[start of Dataset content]
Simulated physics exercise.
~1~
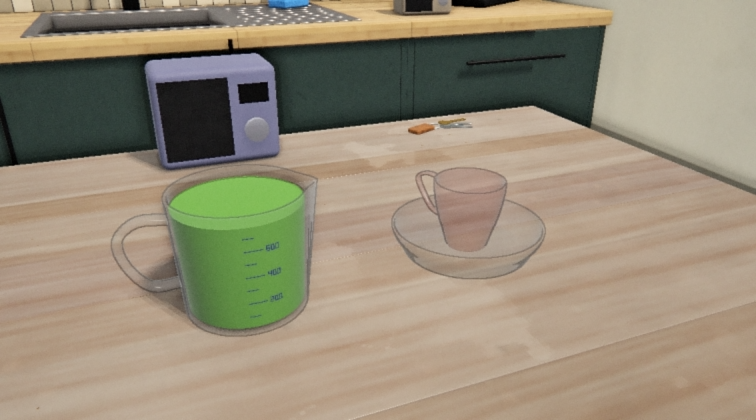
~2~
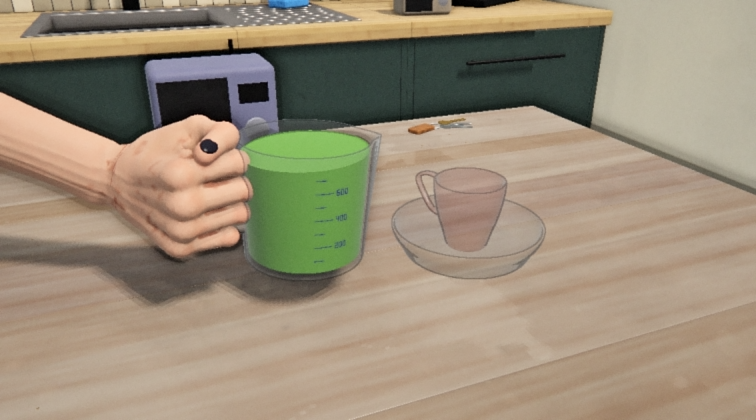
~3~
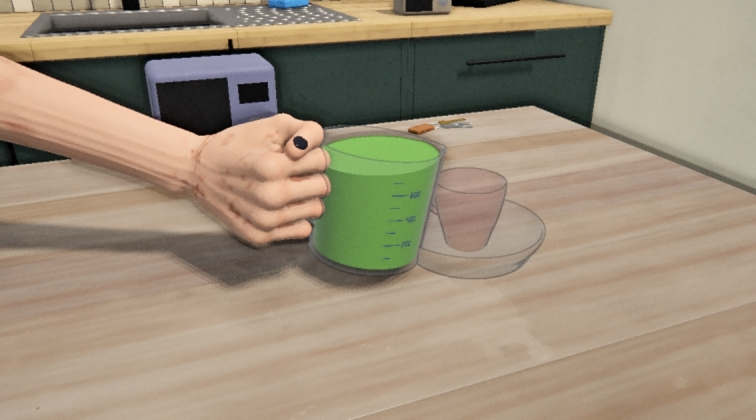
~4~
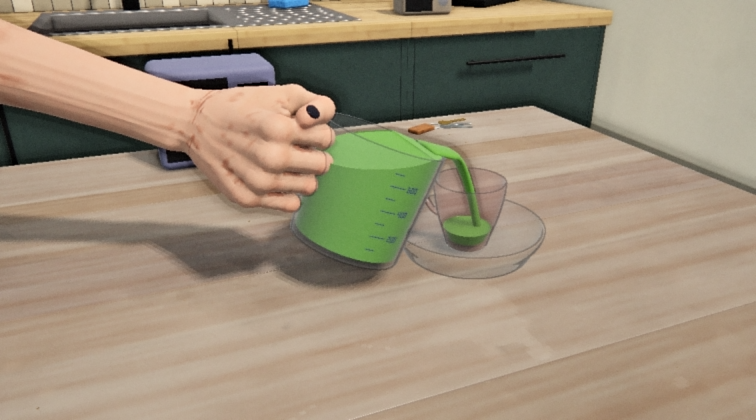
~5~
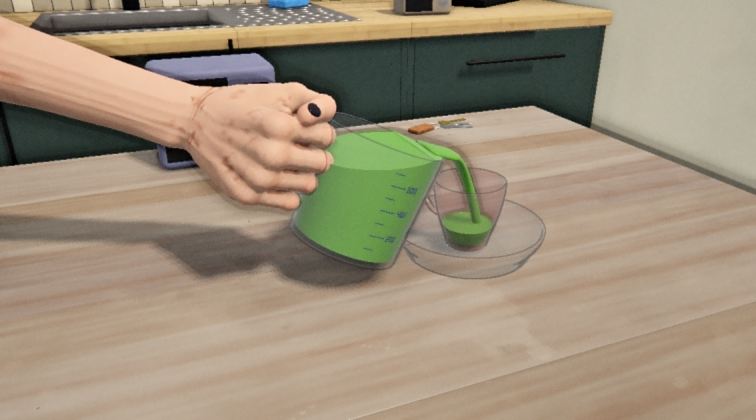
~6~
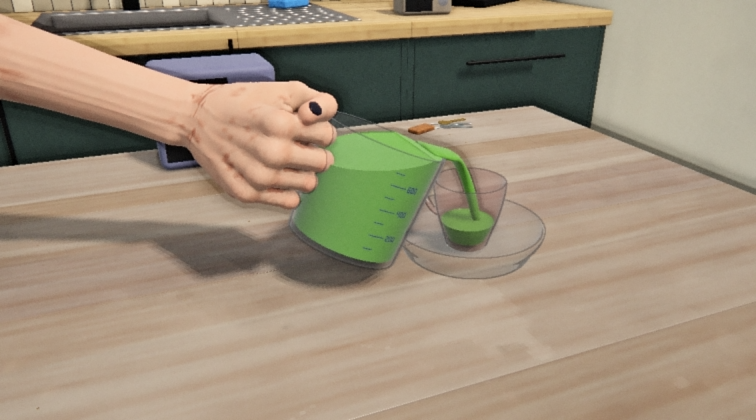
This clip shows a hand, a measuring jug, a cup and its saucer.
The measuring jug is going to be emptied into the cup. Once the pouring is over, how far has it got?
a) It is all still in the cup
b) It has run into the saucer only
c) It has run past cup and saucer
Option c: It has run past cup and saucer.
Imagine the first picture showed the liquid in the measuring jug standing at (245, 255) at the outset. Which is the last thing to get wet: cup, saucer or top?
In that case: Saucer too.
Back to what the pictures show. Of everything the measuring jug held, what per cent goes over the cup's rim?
[end of Dataset content]
- **Direction**:
Write out the full listing verbatim, excluding its pictures.

- **Worked answer**:
Simulated physics exercise.
~1~
~2~
~3~
~4~
~5~
~6~
This clip shows a hand, a measuring jug, a cup and its saucer.
The measuring jug is going to be emptied into the cup. Once the pouring is over, how far has it got?
a) It is all still in the cup
b) It has run into the saucer only
c) It has run past cup and saucer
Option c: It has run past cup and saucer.
Imagine the first picture showed the liquid in the measuring jug standing at (245, 255) at the outset. Which is the last thing to get wet: cup, saucer or top?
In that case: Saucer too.
Back to what the pictures show. Of everything the measuring jug held, what per cent goes over the cup's rim?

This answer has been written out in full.